§ **What is asked**: Print the range of lines that opens with the line containing "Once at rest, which" and closes with the last line of the listing. Include both ends; print nothing more.

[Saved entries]
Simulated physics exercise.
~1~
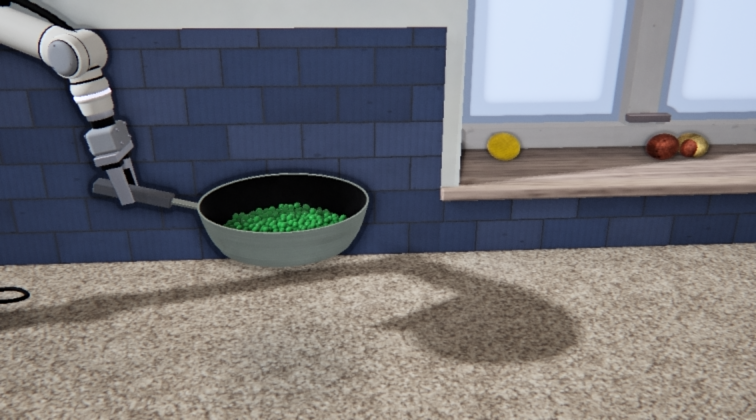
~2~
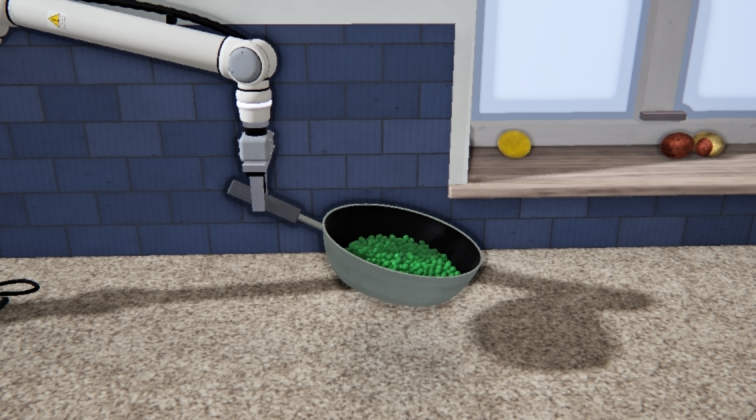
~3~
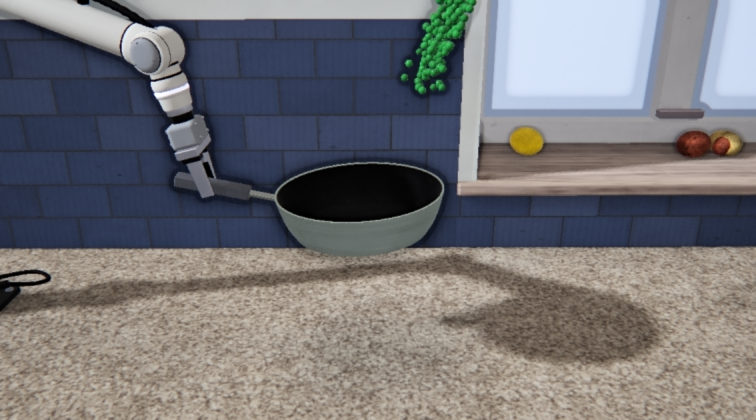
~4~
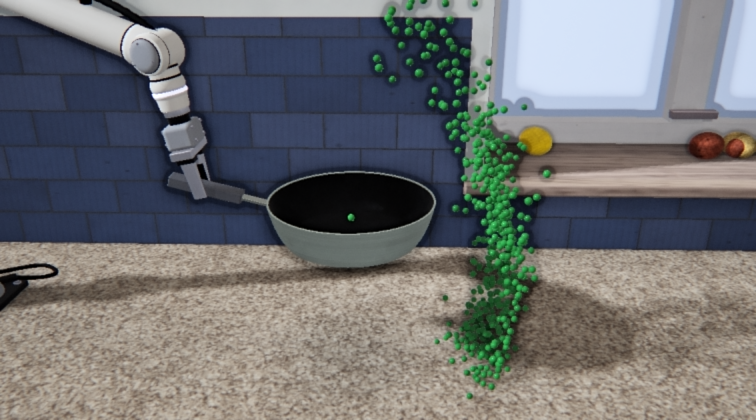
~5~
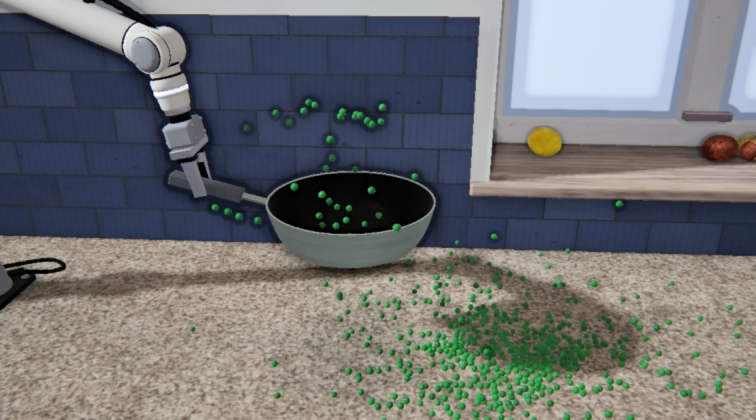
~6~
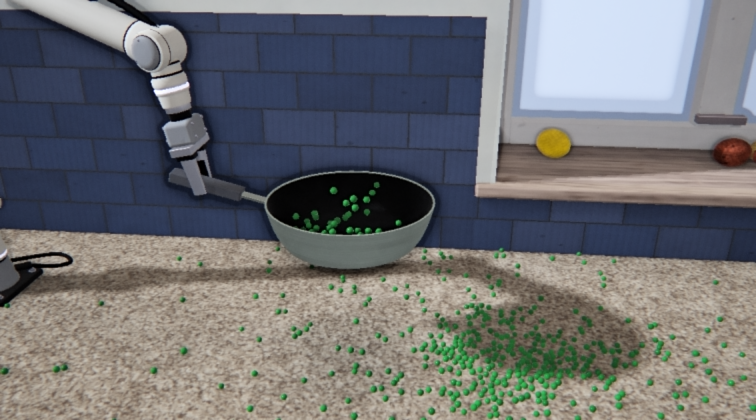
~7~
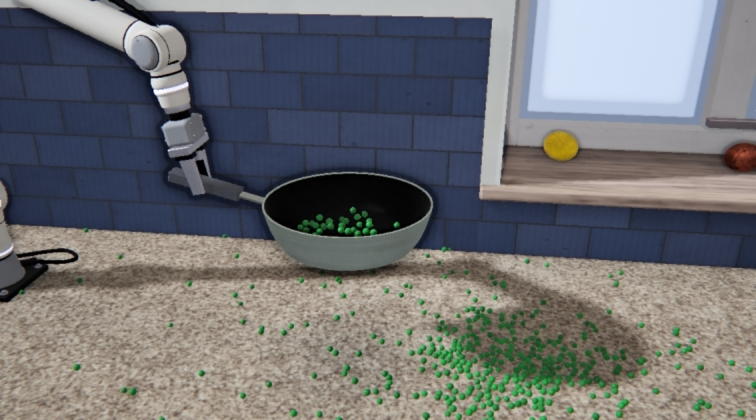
On a speckled stone counter before a blue tiled wall, a robot arm holds a frying pan heaped with small green beads just above the surface, beside a window sill with fruit. The arm carries the pan to the right, its far side dipping, then pulls it back left and up until it is upright. The beads fly high above in a clump, leaving it empty. They stream down mostly to the right of the pan, spilling and scattering across the counter. A few drop back inside. The pan stays still, holding a small cluster, while most beads lie strewn over the counter.
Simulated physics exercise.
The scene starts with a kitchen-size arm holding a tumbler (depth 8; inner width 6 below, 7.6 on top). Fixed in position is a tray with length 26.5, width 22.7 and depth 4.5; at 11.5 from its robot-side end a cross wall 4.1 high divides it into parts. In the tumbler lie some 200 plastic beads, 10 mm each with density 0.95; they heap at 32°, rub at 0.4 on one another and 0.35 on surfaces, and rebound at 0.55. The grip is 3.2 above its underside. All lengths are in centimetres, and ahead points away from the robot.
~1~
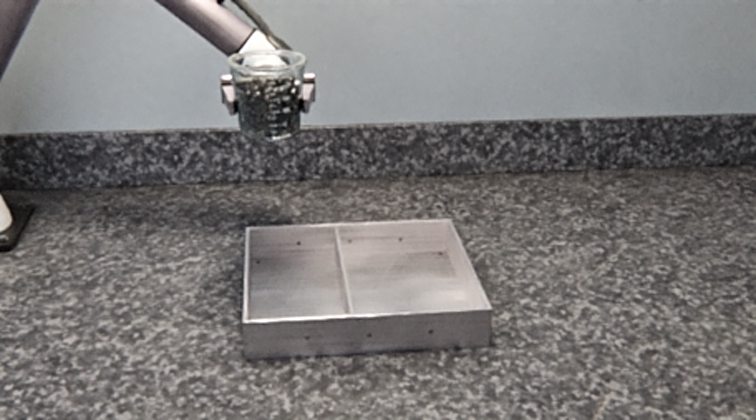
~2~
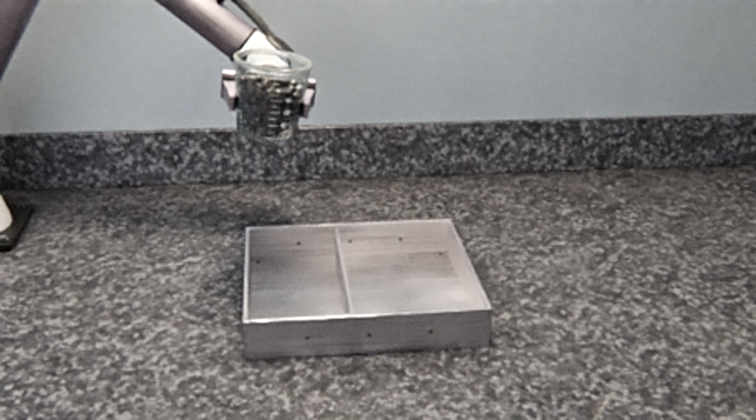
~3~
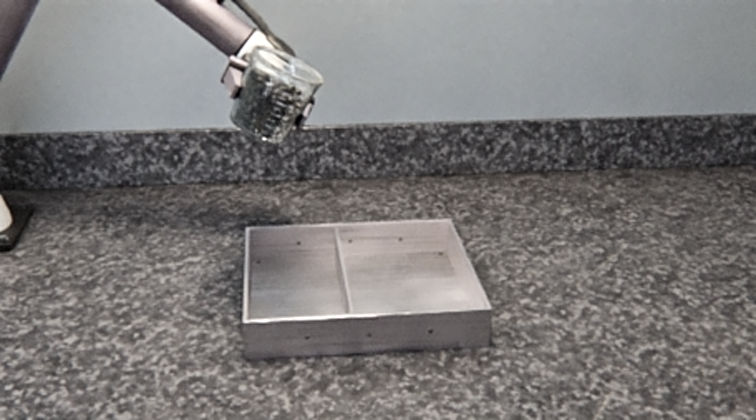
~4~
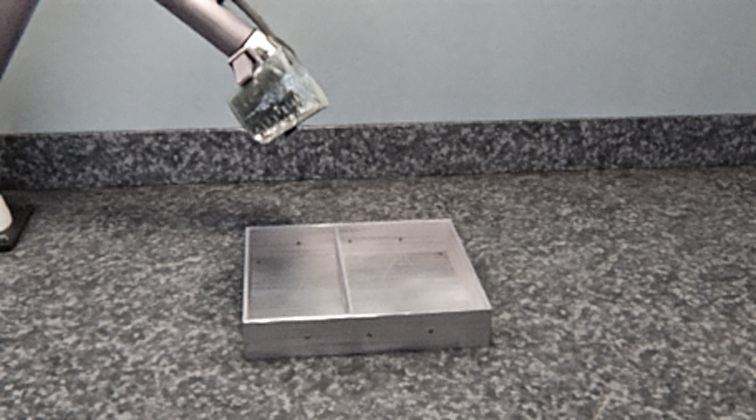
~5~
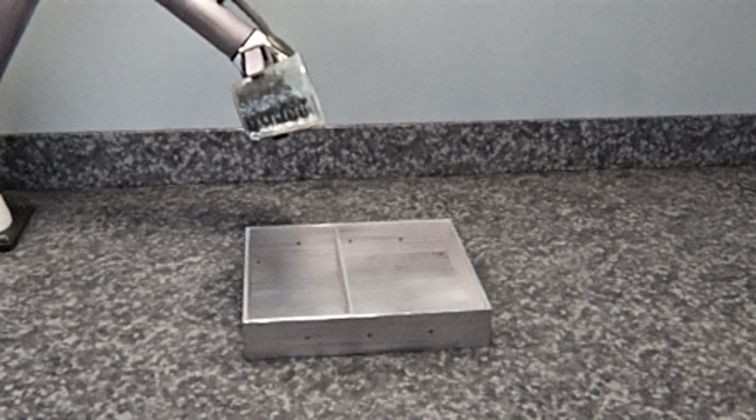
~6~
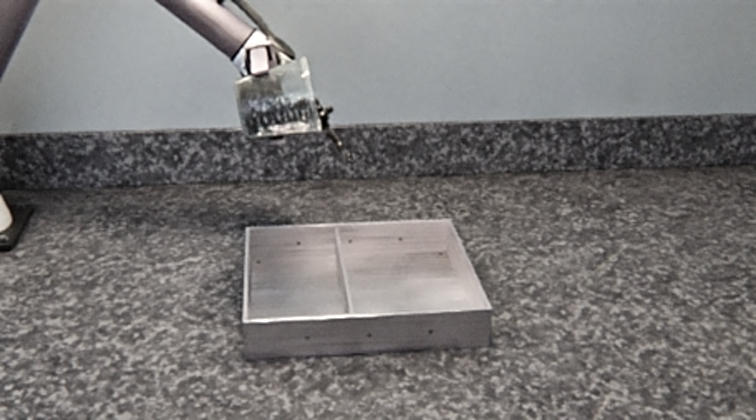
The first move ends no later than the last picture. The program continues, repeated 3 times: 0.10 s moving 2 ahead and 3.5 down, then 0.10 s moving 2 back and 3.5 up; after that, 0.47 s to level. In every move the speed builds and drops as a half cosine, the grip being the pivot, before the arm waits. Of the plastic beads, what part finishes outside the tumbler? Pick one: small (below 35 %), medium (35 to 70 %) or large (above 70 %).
Medium.
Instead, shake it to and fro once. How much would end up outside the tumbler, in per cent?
About 25 %.
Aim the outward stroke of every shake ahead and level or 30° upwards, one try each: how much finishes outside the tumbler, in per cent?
You'd get about 95 per cent with the first setting and about 95 per cent with the second.
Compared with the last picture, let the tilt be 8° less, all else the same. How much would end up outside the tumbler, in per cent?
Estimate: Around 30 per cent.
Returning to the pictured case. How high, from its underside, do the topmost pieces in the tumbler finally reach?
Around 6.0 centimetres above the underside.
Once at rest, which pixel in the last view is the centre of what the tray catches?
Around (414, 290) in the last view.
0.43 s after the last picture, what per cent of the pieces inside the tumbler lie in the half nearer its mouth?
My estimate is near 45 per cent.
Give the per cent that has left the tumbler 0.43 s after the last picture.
About 30 per cent so far.
Then, 0.43 s after the last picture, tilted 79° forward, highest piece 26 above the table; 141 in the tumbler, 38 in the far-side part, 19 in flight or on a rim.
Then, 0.86 s after the last picture, tilted 34° forward, highest piece 28 above the table; 105 in the tumbler, 82 in the far-side part, 5 in the robot-side part, 3 on the table or floor, 3 in flight or on a rim.
Then, 1.27 s after the last picture, level, highest piece 28 above the table; 105 in the tumbler, 85 in the far-side part, 5 in the robot-side part, 3 on the table or floor.
Then, 2.32 s after the last picture, level, highest piece 28 above the table; 105 in the tumbler, 85 in the far-side part, 5 in the robot-side part, 3 on the table or floor.
Final count, 105 in the tumbler, 85 in the far-side part, 5 in the robot-side part, 3 on the table or floor. That is 47 % outside the tumbler.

§ **Solution to this task**:
Once at rest, which pixel in the last view is the centre of what the tray catches?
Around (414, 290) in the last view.
0.43 s after the last picture, what per cent of the pieces inside the tumbler lie in the half nearer its mouth?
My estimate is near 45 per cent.
Give the per cent that has left the tumbler 0.43 s after the last picture.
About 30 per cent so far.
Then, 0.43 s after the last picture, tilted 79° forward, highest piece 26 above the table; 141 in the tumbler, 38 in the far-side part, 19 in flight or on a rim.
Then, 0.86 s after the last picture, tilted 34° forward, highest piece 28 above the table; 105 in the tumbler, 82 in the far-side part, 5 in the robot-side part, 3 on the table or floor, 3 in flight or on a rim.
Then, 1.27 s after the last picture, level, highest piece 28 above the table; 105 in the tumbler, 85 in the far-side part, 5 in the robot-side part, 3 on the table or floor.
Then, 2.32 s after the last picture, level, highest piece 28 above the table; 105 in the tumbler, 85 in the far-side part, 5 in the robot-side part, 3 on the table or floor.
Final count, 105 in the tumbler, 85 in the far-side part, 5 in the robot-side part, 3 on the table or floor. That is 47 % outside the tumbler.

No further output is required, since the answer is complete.